What is expected:
Output the data below in full, character for character.

+++ Data block +++

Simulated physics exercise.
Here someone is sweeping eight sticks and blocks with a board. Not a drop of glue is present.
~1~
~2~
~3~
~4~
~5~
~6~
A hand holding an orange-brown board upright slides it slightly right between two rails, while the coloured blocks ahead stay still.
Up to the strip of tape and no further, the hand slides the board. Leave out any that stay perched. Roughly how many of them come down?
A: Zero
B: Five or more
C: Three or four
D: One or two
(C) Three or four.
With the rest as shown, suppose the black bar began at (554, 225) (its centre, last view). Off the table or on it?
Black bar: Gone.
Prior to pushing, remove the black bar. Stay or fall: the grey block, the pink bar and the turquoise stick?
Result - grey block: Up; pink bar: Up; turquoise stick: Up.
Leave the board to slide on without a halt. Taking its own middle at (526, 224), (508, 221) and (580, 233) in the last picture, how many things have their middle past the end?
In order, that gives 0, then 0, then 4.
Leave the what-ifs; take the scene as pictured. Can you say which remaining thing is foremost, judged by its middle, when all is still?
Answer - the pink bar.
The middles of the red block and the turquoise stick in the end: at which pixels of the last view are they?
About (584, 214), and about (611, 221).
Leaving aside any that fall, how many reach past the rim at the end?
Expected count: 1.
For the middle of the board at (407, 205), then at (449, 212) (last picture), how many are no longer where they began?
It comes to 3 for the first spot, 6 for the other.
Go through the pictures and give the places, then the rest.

+++

Exercise result:
Simulated physics exercise.
Here someone is sweeping eight sticks and blocks with a board. Not a drop of glue is present.
~1~
~2~
~3~
~4~
~5~
~6~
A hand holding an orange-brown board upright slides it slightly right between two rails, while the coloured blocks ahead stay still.
Up to the strip of tape and no further, the hand slides the board. Leave out any that stay perched. Roughly how many of them come down?
A: Zero
B: Five or more
C: Three or four
D: One or two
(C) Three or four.
With the rest as shown, suppose the black bar began at (554, 225) (its centre, last view). Off the table or on it?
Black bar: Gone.
Prior to pushing, remove the black bar. Stay or fall: the grey block, the pink bar and the turquoise stick?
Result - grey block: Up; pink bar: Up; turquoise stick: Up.
Leave the board to slide on without a halt. Taking its own middle at (526, 224), (508, 221) and (580, 233) in the last picture, how many things have their middle past the end?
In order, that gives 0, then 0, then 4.
Leave the what-ifs; take the scene as pictured. Can you say which remaining thing is foremost, judged by its middle, when all is still?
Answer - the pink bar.
The middles of the red block and the turquoise stick in the end: at which pixels of the last view are they?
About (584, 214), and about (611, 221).
Leaving aside any that fall, how many reach past the rim at the end?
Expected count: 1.
For the middle of the board at (407, 205), then at (449, 212) (last picture), how many are no longer where they began?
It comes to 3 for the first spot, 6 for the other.
Go through the pictures and give the places, then the rest.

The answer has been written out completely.